— Start Records provided —

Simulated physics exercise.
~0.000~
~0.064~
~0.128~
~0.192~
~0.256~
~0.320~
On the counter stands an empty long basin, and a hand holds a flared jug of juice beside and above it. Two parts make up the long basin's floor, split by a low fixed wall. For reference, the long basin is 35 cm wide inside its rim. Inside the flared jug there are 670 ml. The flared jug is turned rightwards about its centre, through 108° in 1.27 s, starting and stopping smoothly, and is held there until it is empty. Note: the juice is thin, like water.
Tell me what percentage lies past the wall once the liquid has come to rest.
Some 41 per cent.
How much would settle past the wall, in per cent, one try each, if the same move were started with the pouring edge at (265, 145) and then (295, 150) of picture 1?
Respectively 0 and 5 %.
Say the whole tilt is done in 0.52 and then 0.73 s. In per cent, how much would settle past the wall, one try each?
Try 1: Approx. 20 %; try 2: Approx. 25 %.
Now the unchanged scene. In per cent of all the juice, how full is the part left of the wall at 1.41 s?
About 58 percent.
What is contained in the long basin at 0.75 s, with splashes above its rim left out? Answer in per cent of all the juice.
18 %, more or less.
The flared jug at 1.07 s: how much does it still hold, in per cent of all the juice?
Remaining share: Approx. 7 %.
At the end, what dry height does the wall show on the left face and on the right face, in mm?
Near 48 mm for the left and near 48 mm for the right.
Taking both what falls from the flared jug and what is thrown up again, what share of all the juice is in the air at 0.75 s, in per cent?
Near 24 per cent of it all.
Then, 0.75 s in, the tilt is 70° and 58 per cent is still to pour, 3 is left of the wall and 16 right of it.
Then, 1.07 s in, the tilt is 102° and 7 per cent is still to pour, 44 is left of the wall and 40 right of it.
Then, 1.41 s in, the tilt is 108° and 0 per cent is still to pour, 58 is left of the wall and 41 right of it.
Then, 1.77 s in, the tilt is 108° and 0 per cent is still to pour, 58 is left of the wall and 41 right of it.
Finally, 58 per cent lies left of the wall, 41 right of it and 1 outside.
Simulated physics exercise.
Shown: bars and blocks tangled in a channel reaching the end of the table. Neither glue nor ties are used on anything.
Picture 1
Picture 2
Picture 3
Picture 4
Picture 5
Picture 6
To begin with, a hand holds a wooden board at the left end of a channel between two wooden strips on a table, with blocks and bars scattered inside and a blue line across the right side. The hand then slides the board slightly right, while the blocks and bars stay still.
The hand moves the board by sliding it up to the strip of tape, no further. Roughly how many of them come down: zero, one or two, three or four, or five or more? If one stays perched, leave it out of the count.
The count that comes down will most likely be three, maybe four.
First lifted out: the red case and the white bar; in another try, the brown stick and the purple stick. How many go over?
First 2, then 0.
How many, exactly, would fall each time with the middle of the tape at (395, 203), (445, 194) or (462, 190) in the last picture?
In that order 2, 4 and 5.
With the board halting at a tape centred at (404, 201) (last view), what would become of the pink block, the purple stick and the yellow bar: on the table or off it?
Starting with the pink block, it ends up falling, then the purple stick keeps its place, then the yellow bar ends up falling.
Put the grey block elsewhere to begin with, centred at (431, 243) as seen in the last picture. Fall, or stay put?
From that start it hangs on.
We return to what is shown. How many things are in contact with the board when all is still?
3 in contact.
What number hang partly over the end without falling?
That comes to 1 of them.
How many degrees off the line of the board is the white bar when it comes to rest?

— End Records provided —

**Written task:**
Your output must be the lines of the material above, from the first through the line that contains "On the counter", copied exactly. Include both endpoints and nothing else.

**Right answer:**
Simulated physics exercise.
~0.000~
~0.064~
~0.128~
~0.192~
~0.256~
~0.320~
On the counter stands an empty long basin, and a hand holds a flared jug of juice beside and above it. Two parts make up the long basin's floor, split by a low fixed wall. For reference, the long basin is 35 cm wide inside its rim. Inside the flared jug there are 670 ml. The flared jug is turned rightwards about its centre, through 108° in 1.27 s, starting and stopping smoothly, and is held there until it is empty. Note: the juice is thin, like water.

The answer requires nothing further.